• GIVEN EXERCISE: Repeat the entire listing exactly.

• COLLECTED MATERIAL:
.....
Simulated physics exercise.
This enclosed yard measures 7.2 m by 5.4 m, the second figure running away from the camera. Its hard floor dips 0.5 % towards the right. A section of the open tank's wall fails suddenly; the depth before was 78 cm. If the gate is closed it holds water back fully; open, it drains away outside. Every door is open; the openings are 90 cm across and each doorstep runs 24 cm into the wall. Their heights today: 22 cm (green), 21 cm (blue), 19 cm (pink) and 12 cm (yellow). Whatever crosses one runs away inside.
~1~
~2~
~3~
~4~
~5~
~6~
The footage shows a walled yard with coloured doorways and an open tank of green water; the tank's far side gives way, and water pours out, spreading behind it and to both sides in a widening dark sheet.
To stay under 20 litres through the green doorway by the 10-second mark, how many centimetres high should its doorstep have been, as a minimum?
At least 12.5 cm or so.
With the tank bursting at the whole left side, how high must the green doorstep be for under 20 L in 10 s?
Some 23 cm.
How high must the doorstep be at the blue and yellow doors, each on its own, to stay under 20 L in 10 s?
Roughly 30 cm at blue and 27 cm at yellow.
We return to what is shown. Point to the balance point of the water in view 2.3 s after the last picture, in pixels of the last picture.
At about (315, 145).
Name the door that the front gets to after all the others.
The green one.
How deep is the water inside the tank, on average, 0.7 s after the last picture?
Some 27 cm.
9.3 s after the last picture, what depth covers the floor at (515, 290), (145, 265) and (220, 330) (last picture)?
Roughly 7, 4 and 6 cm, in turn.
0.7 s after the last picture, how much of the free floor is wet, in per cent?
.....
• TASK RESULT:
Simulated physics exercise.
This enclosed yard measures 7.2 m by 5.4 m, the second figure running away from the camera. Its hard floor dips 0.5 % towards the right. A section of the open tank's wall fails suddenly; the depth before was 78 cm. If the gate is closed it holds water back fully; open, it drains away outside. Every door is open; the openings are 90 cm across and each doorstep runs 24 cm into the wall. Their heights today: 22 cm (green), 21 cm (blue), 19 cm (pink) and 12 cm (yellow). Whatever crosses one runs away inside.
~1~
~2~
~3~
~4~
~5~
~6~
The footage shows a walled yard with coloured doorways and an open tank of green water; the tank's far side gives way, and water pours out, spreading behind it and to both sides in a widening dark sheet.
To stay under 20 litres through the green doorway by the 10-second mark, how many centimetres high should its doorstep have been, as a minimum?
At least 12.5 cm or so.
With the tank bursting at the whole left side, how high must the green doorstep be for under 20 L in 10 s?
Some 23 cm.
How high must the doorstep be at the blue and yellow doors, each on its own, to stay under 20 L in 10 s?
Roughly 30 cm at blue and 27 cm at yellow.
We return to what is shown. Point to the balance point of the water in view 2.3 s after the last picture, in pixels of the last picture.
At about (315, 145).
Name the door that the front gets to after all the others.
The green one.
How deep is the water inside the tank, on average, 0.7 s after the last picture?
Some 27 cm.
9.3 s after the last picture, what depth covers the floor at (515, 290), (145, 265) and (220, 330) (last picture)?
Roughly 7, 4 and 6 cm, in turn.
0.7 s after the last picture, how much of the free floor is wet, in per cent?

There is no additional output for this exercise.